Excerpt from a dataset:
>>>

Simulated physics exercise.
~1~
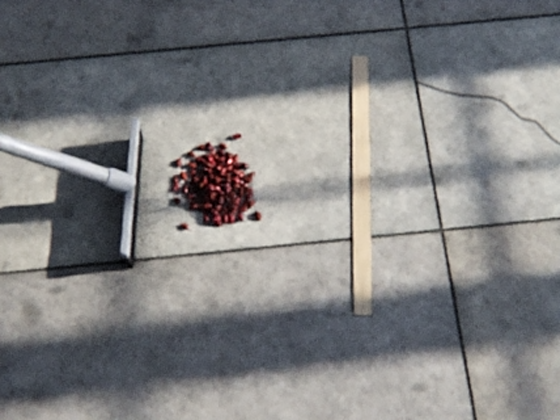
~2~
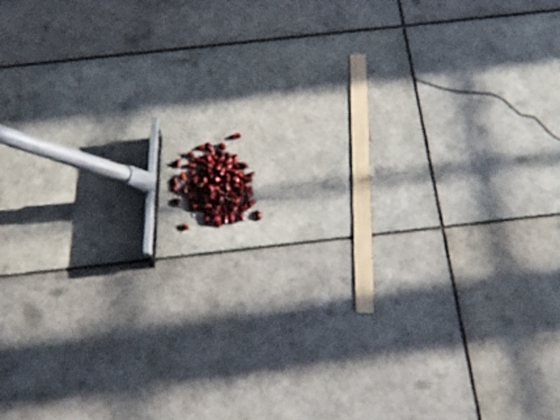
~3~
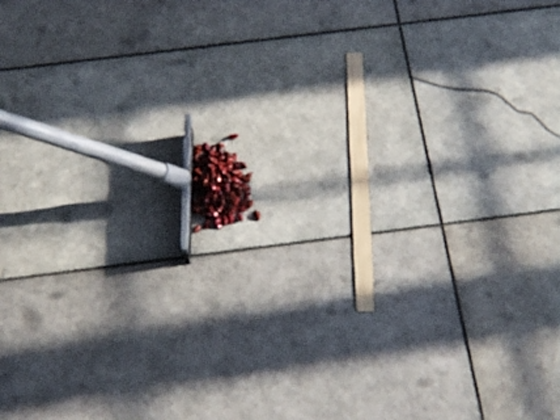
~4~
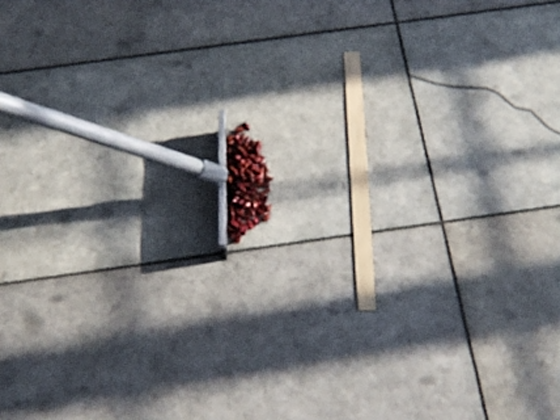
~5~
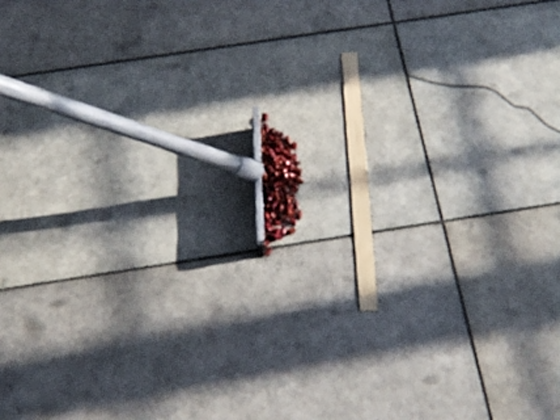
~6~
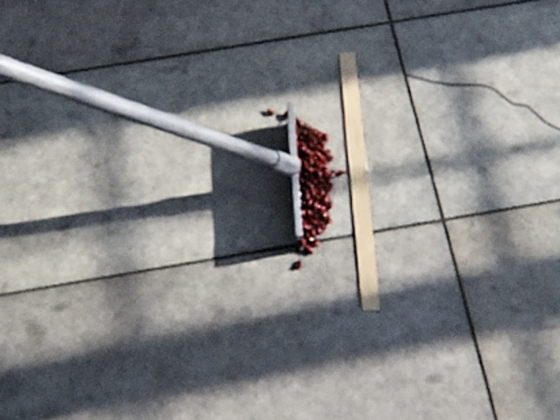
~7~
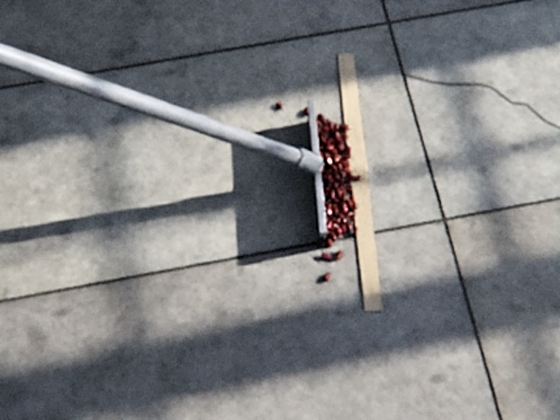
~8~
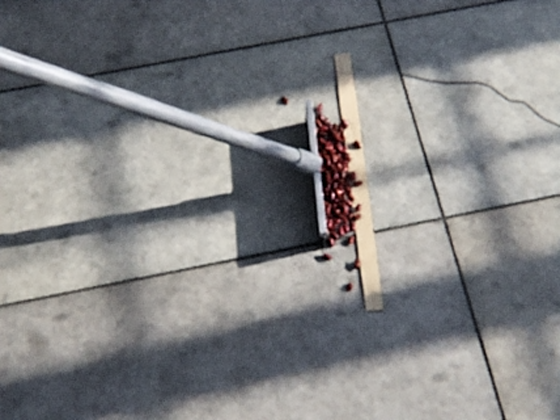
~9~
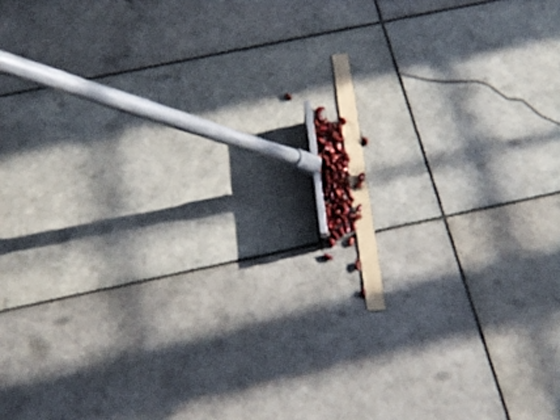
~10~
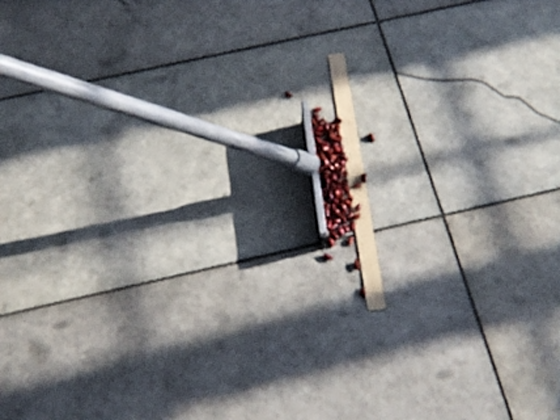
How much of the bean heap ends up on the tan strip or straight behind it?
Only a small share does. A few beans get onto or past the strip, while most stay in front of it, between the strip and the blade.
On a grey concrete floor crossed by soft shadows, a squeegee with a long pale handle stands left of a small heap of dark red beans, with a flat tan strip farther right. The blade slides right, meets the heap and presses it into a narrow band. As it pushes on, a few beans slip around its two ends. The band reaches the strip, and the blade stops just short of it. A few beans tumble onto or over the strip, while most end up packed between the blade and the strip, with some strays near the ends.
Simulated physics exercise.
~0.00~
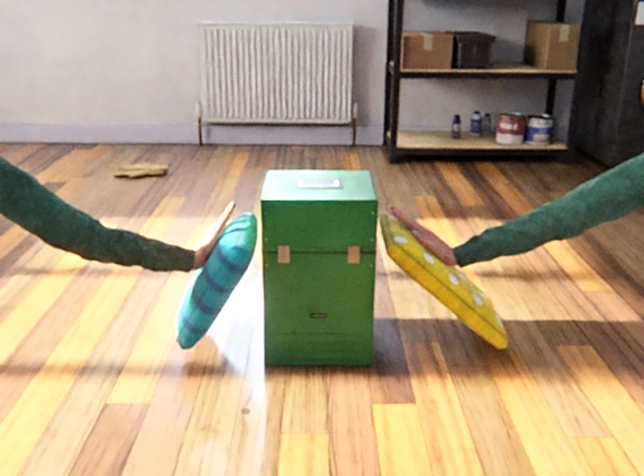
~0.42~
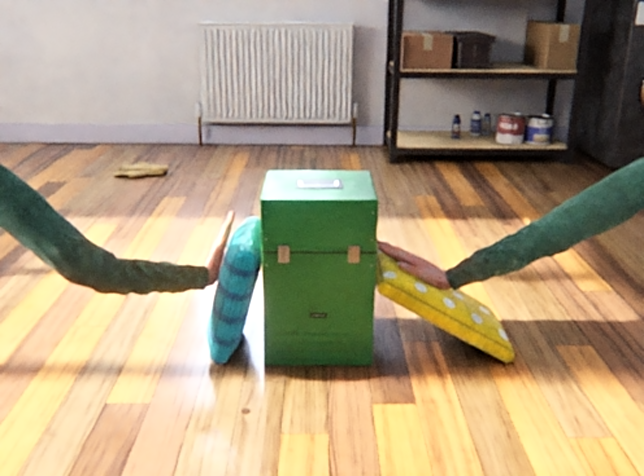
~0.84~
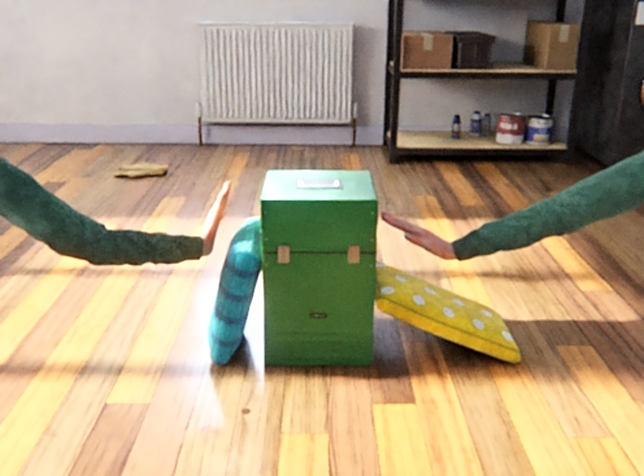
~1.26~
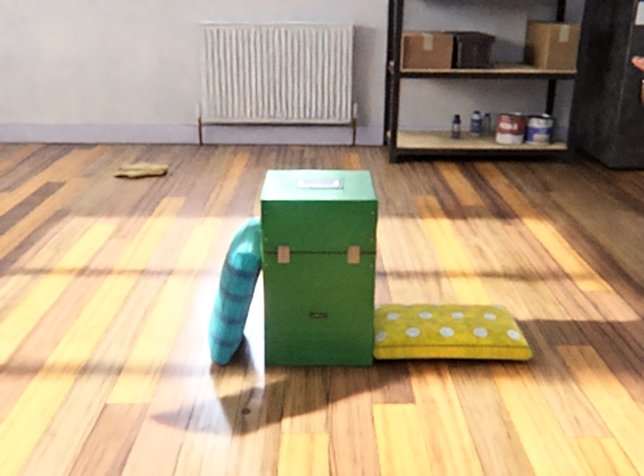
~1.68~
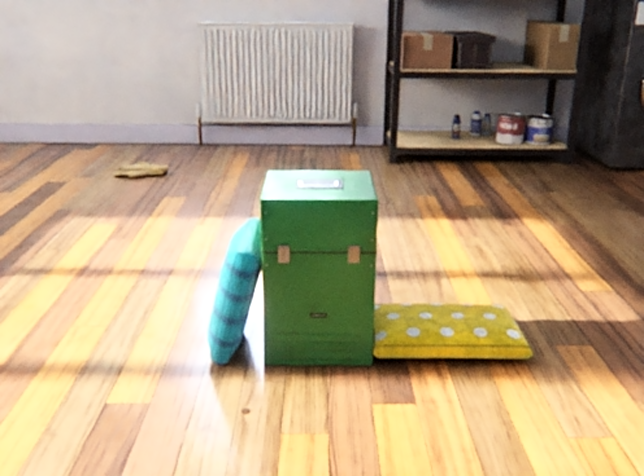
At the start, two green-sleeved arms reach in from either side of a green chest on a bare wooden floor, the left hand holding a turquoise cushion and the right a yellow pillow with pale dots. The hands press both against the chest, the cushion standing steeply while the pillow tilts at a lower slant. Then the hands let go and draw back, and the pillow sinks a little further. Once the arms are gone, the pillow has slid down flat on the floor beside the chest. The turquoise cushion stays propped against the left side, and nothing more shifts.
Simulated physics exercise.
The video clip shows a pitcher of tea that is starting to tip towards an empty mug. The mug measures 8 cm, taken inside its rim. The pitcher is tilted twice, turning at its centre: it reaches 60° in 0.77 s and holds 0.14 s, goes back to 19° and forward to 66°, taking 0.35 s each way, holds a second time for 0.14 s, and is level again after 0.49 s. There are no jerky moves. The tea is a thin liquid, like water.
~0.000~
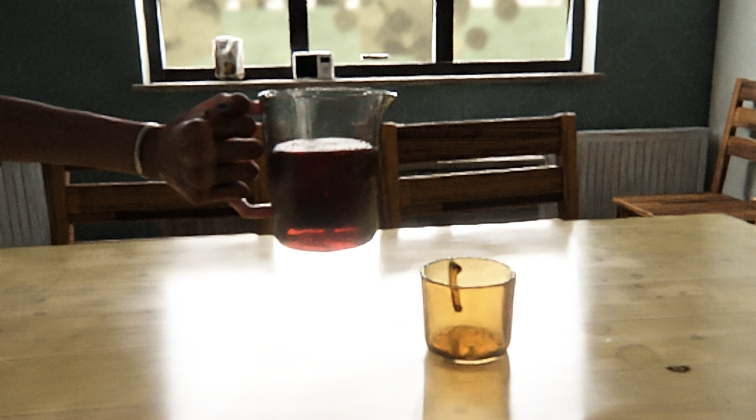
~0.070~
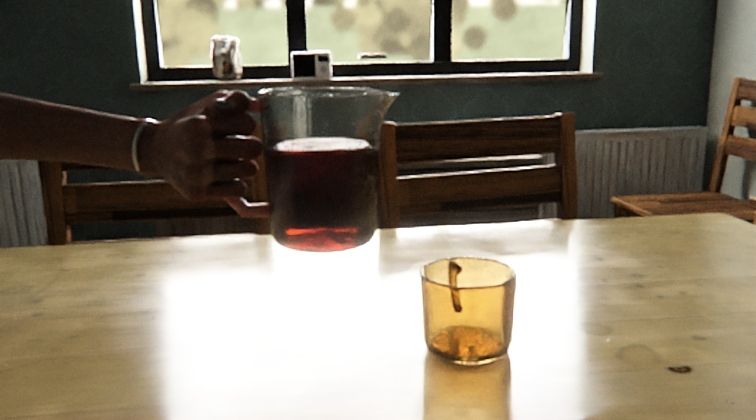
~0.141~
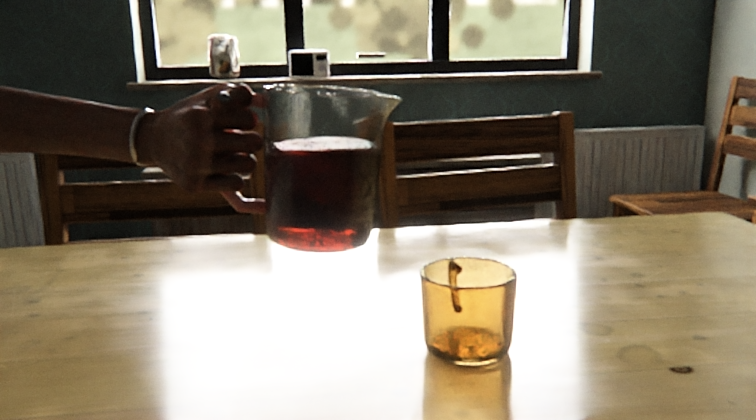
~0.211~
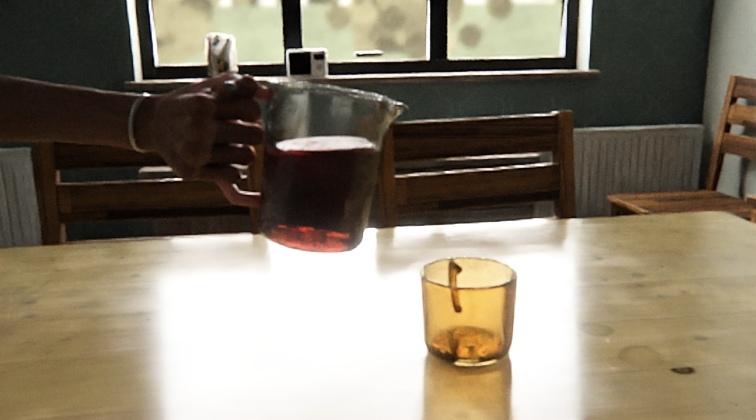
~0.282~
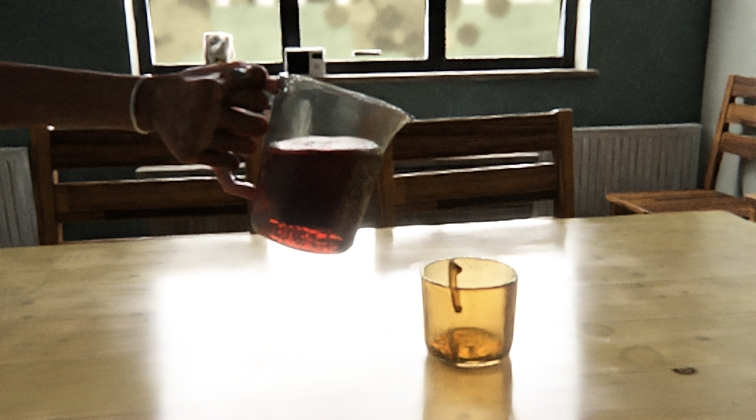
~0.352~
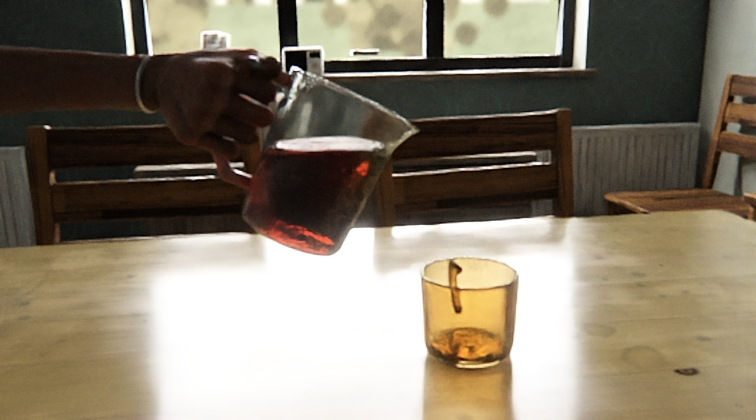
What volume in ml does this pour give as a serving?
I would say about 230 ml.
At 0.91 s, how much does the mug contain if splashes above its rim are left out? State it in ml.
Roughly 60 ml.
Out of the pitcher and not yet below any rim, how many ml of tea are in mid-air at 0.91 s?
About 50 ml.
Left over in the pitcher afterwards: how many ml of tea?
About 340 ml.
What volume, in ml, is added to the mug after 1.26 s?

<<<

# Stated exercise
Omit every image. Quote each record exactly.

# Response to this exercise
Simulated physics exercise.
~1~
~2~
~3~
~4~
~5~
~6~
~7~
~8~
~9~
~10~
How much of the bean heap ends up on the tan strip or straight behind it?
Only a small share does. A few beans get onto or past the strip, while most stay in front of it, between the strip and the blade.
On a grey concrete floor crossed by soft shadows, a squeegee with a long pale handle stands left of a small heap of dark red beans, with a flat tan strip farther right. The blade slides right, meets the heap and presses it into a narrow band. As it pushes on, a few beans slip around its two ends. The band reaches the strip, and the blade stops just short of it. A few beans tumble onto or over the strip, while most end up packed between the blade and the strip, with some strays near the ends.
Simulated physics exercise.
~0.00~
~0.42~
~0.84~
~1.26~
~1.68~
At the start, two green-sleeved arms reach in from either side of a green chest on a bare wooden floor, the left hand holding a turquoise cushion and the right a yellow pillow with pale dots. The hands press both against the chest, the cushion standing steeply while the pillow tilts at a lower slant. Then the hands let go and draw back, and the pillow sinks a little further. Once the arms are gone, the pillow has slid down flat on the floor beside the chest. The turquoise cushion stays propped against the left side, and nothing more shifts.
Simulated physics exercise.
The video clip shows a pitcher of tea that is starting to tip towards an empty mug. The mug measures 8 cm, taken inside its rim. The pitcher is tilted twice, turning at its centre: it reaches 60° in 0.77 s and holds 0.14 s, goes back to 19° and forward to 66°, taking 0.35 s each way, holds a second time for 0.14 s, and is level again after 0.49 s. There are no jerky moves. The tea is a thin liquid, like water.
~0.000~
~0.070~
~0.141~
~0.211~
~0.282~
~0.352~
What volume in ml does this pour give as a serving?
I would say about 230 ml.
At 0.91 s, how much does the mug contain if splashes above its rim are left out? State it in ml.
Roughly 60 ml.
Out of the pitcher and not yet below any rim, how many ml of tea are in mid-air at 0.91 s?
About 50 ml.
Left over in the pitcher afterwards: how many ml of tea?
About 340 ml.
What volume, in ml, is added to the mug after 1.26 s?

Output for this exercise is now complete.